Aim of the task — Using the entries below, output exactly the line containing "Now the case" and all lines that follow it to the end.

Question-style dataset rows
******************************
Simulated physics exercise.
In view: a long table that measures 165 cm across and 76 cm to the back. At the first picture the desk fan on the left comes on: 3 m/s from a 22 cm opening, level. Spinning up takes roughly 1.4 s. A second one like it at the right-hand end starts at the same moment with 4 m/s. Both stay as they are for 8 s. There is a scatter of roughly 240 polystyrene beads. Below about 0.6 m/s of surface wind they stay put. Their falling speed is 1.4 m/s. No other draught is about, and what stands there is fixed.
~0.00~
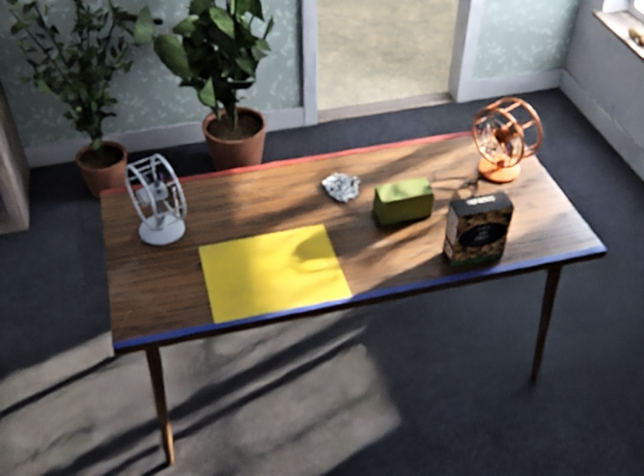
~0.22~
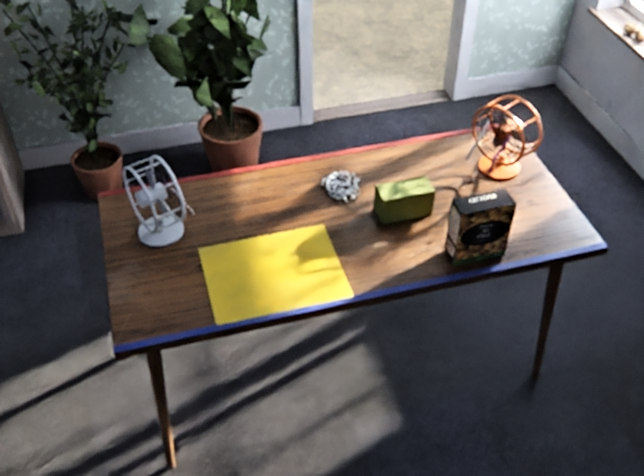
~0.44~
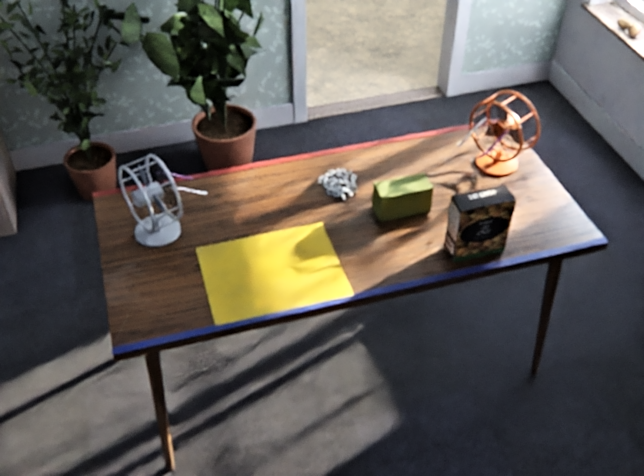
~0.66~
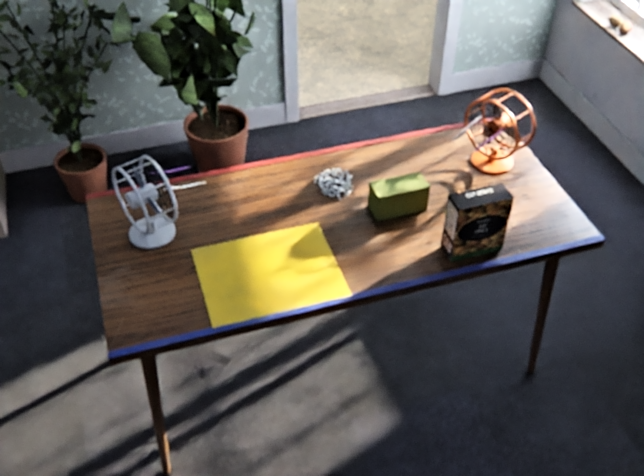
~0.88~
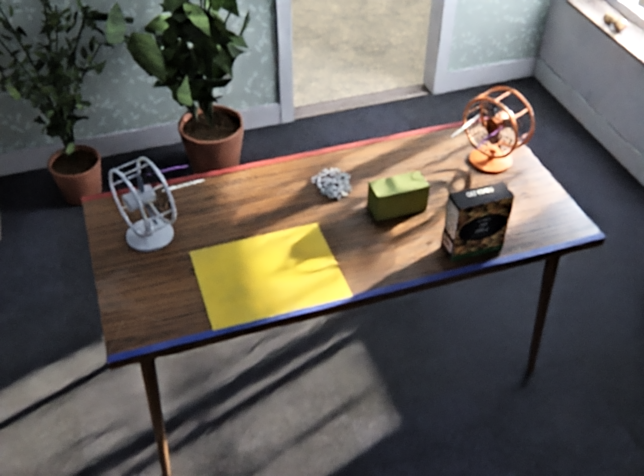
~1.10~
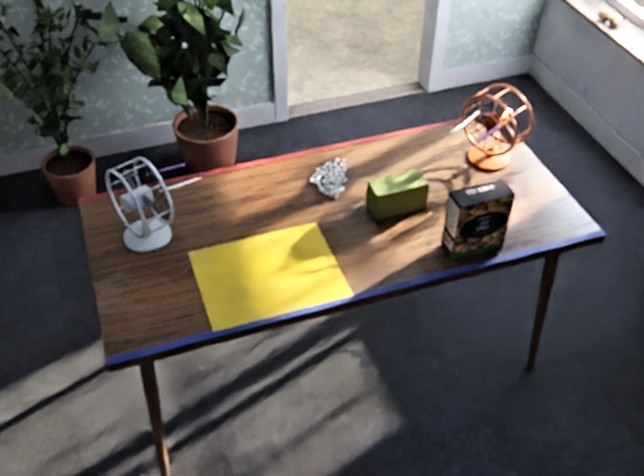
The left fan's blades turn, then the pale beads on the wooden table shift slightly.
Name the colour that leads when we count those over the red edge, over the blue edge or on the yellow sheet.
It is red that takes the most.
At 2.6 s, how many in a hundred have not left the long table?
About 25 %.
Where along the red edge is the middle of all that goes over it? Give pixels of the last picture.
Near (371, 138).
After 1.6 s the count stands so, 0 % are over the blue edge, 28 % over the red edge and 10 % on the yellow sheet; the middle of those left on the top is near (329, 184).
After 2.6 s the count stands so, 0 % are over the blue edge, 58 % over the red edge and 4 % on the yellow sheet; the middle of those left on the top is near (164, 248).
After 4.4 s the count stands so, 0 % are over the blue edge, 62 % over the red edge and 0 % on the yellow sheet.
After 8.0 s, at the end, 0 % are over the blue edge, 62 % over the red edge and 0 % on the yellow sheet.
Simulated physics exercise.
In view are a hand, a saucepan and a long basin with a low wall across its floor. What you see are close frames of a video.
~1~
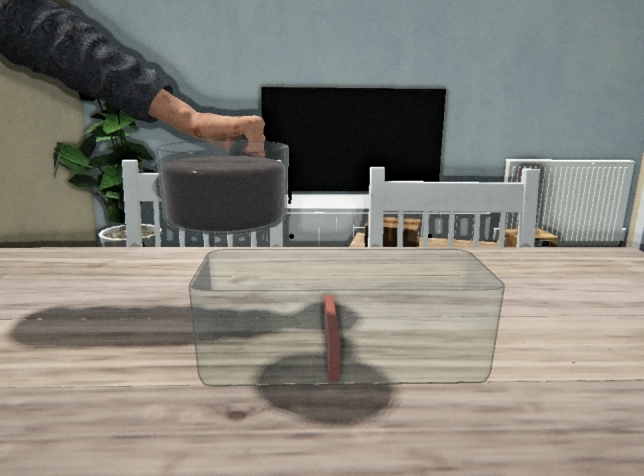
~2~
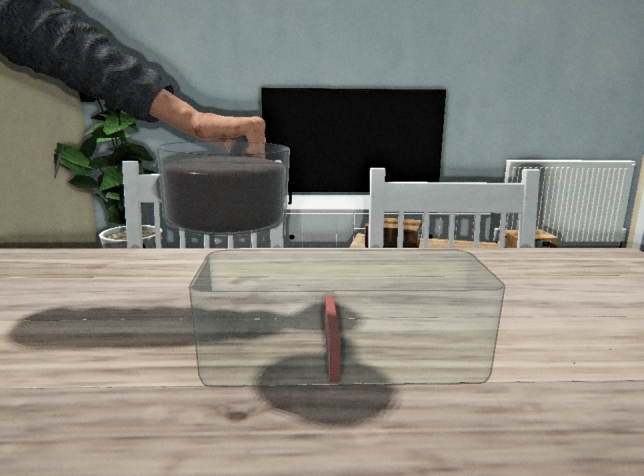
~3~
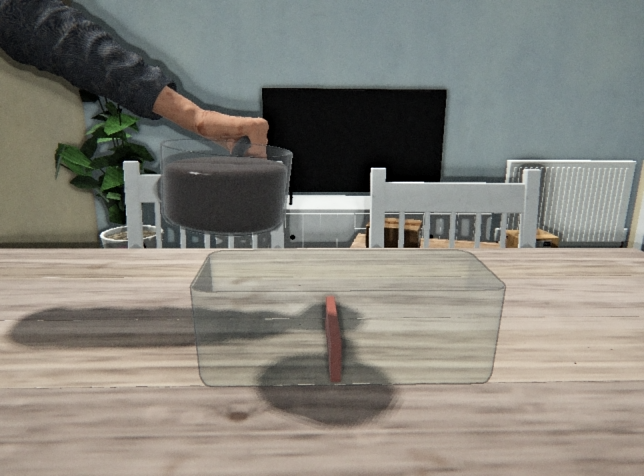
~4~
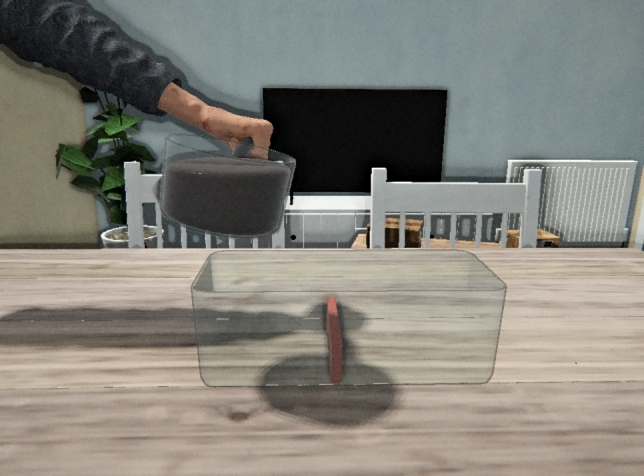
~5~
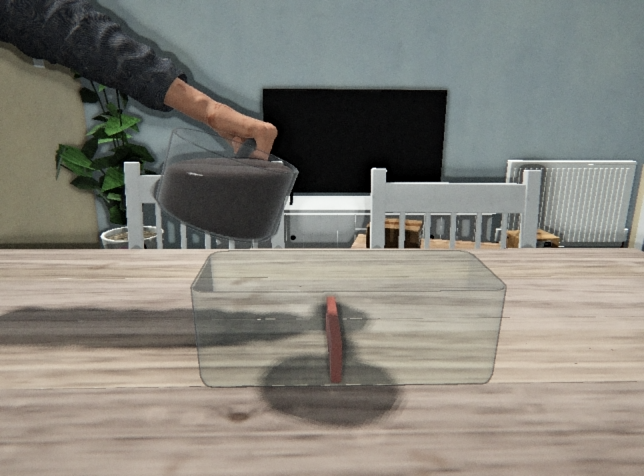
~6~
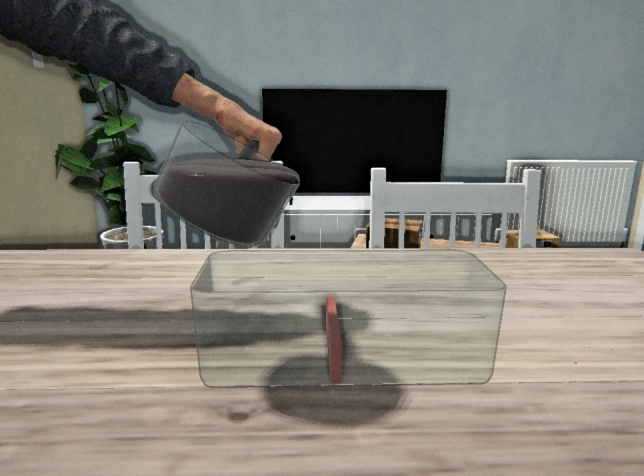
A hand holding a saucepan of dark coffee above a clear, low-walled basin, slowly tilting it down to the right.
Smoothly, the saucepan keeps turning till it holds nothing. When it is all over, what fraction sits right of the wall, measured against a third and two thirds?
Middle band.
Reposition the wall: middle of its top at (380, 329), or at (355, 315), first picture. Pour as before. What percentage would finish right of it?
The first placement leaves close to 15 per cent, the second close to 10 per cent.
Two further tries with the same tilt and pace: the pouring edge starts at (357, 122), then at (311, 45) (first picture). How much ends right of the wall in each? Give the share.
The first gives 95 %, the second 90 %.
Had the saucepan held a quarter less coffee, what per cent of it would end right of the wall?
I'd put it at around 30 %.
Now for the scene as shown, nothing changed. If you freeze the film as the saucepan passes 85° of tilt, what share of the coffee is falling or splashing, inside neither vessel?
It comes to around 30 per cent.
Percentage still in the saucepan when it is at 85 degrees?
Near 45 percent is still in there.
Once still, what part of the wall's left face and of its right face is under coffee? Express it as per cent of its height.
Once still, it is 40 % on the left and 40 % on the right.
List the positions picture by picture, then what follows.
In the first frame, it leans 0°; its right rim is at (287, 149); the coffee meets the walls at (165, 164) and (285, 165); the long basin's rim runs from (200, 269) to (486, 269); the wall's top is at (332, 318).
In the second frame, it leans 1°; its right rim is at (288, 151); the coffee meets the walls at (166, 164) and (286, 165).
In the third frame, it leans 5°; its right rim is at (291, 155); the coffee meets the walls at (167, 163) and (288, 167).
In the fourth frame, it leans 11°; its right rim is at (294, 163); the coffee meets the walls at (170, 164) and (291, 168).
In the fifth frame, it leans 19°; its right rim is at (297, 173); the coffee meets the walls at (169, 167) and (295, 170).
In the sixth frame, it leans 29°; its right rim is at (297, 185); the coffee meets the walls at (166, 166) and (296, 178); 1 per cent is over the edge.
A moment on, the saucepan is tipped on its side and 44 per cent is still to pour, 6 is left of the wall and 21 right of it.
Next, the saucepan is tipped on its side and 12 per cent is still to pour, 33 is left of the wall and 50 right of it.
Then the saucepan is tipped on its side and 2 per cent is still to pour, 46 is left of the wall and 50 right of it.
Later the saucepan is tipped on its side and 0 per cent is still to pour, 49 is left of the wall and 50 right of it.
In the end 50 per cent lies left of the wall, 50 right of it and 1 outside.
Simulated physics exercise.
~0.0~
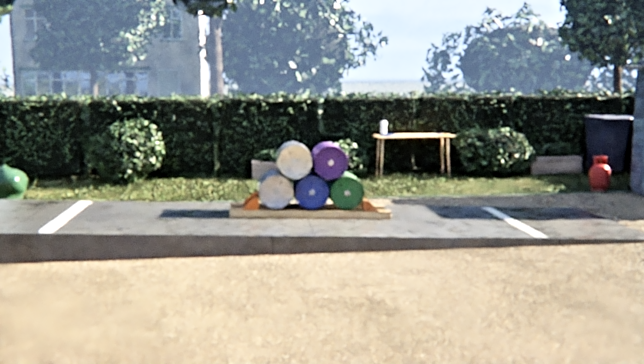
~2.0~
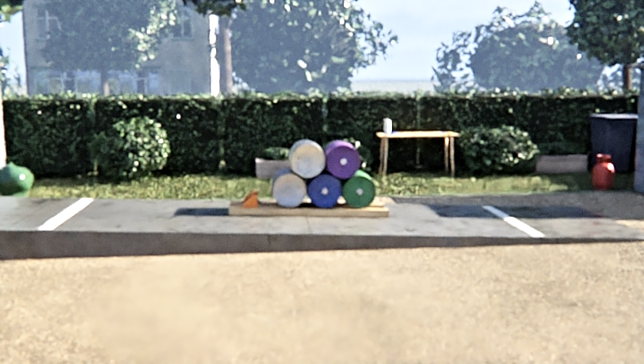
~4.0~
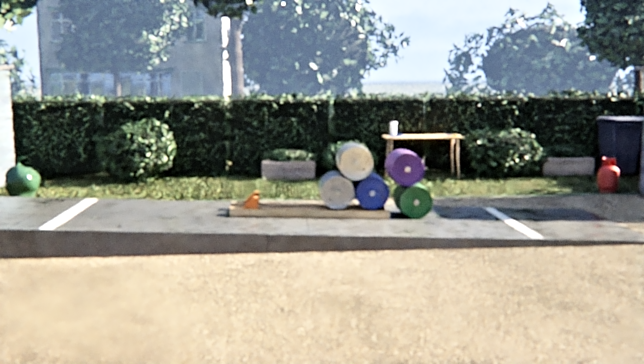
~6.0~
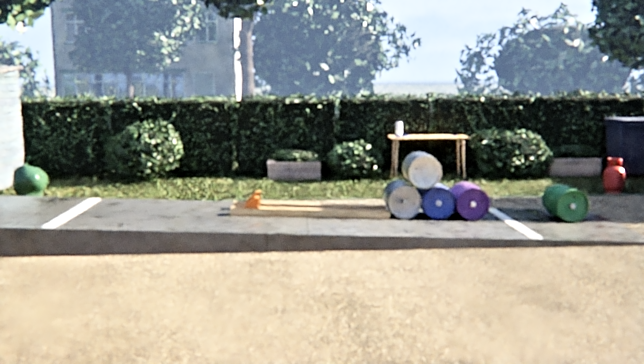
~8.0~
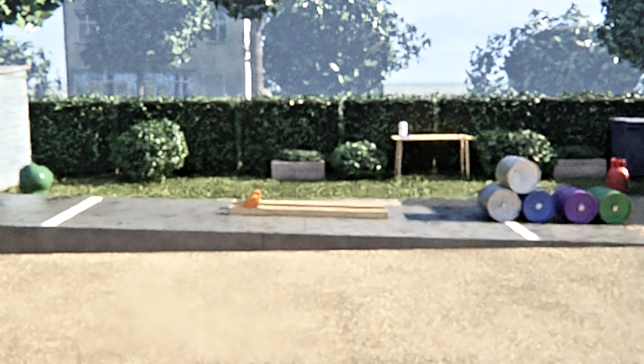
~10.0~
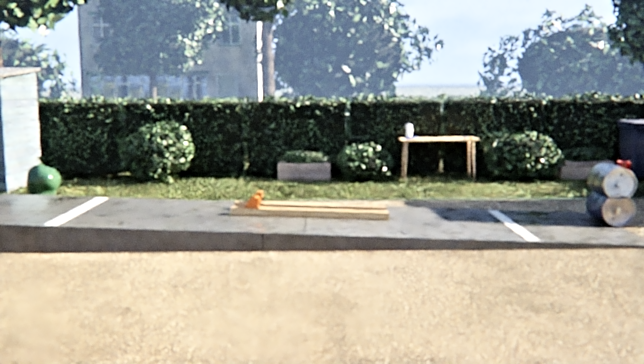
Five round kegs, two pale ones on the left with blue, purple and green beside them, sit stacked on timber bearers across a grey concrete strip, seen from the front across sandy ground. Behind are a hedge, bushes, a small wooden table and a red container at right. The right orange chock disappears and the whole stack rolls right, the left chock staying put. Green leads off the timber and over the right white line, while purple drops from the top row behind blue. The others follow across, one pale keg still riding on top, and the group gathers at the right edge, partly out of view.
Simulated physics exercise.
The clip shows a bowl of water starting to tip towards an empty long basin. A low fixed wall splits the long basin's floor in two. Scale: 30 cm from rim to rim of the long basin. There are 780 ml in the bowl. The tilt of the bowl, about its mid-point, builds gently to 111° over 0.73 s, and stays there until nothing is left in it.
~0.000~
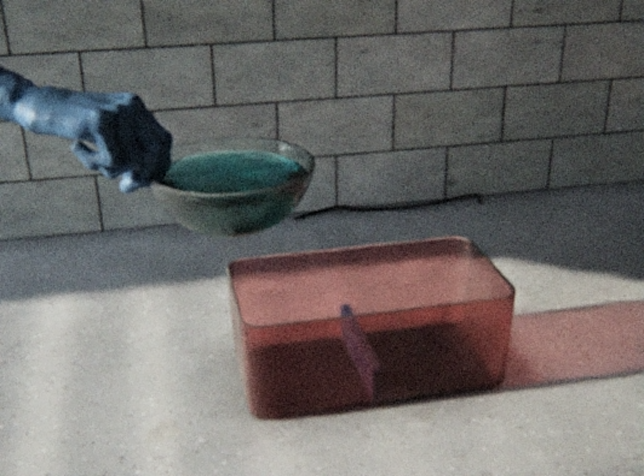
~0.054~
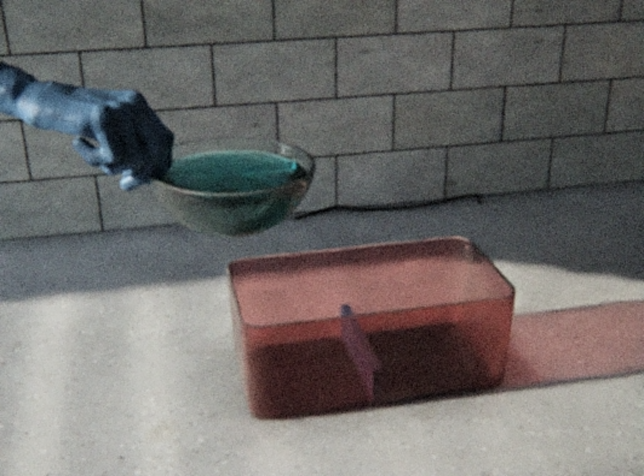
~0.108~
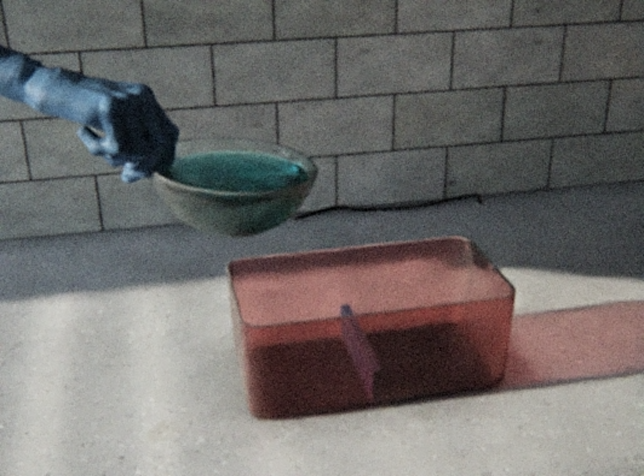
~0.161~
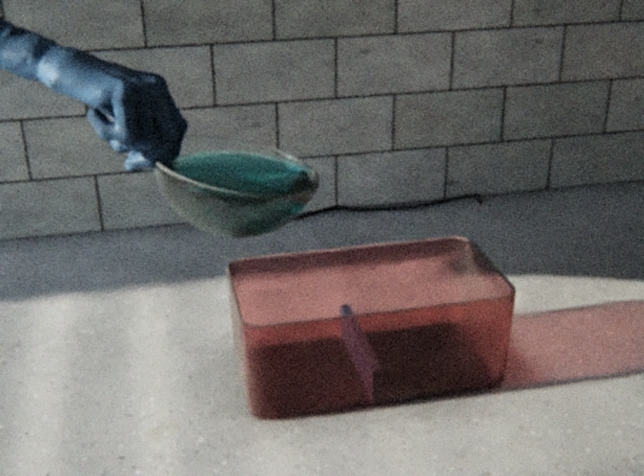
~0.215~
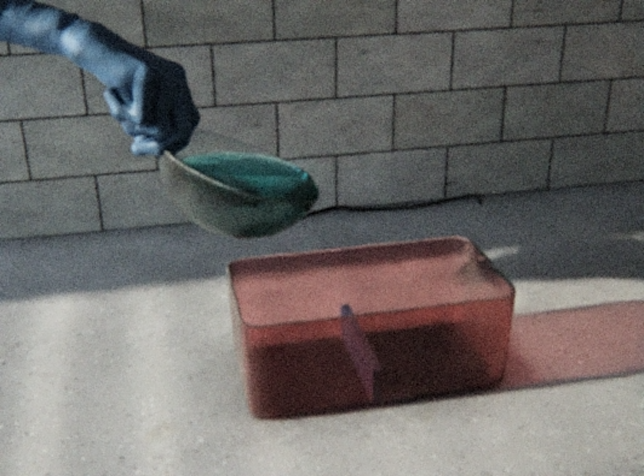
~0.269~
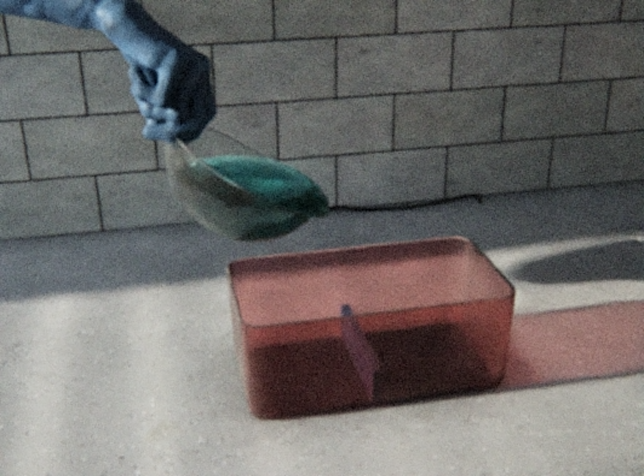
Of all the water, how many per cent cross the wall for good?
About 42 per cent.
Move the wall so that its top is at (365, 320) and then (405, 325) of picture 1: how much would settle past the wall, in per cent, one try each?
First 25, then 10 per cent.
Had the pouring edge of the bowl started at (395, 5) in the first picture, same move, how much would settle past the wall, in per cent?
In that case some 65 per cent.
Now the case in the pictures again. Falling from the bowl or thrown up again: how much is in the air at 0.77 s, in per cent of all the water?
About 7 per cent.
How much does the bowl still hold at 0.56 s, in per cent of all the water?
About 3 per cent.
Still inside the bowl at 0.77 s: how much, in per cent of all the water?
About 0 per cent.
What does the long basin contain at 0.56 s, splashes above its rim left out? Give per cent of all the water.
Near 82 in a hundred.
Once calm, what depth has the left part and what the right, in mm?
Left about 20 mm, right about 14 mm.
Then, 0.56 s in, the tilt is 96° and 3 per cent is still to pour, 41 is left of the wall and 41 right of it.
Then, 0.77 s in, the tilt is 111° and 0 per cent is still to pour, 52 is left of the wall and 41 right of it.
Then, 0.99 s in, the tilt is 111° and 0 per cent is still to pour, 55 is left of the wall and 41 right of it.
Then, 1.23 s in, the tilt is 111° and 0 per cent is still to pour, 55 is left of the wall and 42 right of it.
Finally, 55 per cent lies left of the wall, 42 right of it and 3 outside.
******************************
Output for this task —
Now the case in the pictures again. Falling from the bowl or thrown up again: how much is in the air at 0.77 s, in per cent of all the water?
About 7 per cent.
How much does the bowl still hold at 0.56 s, in per cent of all the water?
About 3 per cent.
Still inside the bowl at 0.77 s: how much, in per cent of all the water?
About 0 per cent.
What does the long basin contain at 0.56 s, splashes above its rim left out? Give per cent of all the water.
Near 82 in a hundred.
Once calm, what depth has the left part and what the right, in mm?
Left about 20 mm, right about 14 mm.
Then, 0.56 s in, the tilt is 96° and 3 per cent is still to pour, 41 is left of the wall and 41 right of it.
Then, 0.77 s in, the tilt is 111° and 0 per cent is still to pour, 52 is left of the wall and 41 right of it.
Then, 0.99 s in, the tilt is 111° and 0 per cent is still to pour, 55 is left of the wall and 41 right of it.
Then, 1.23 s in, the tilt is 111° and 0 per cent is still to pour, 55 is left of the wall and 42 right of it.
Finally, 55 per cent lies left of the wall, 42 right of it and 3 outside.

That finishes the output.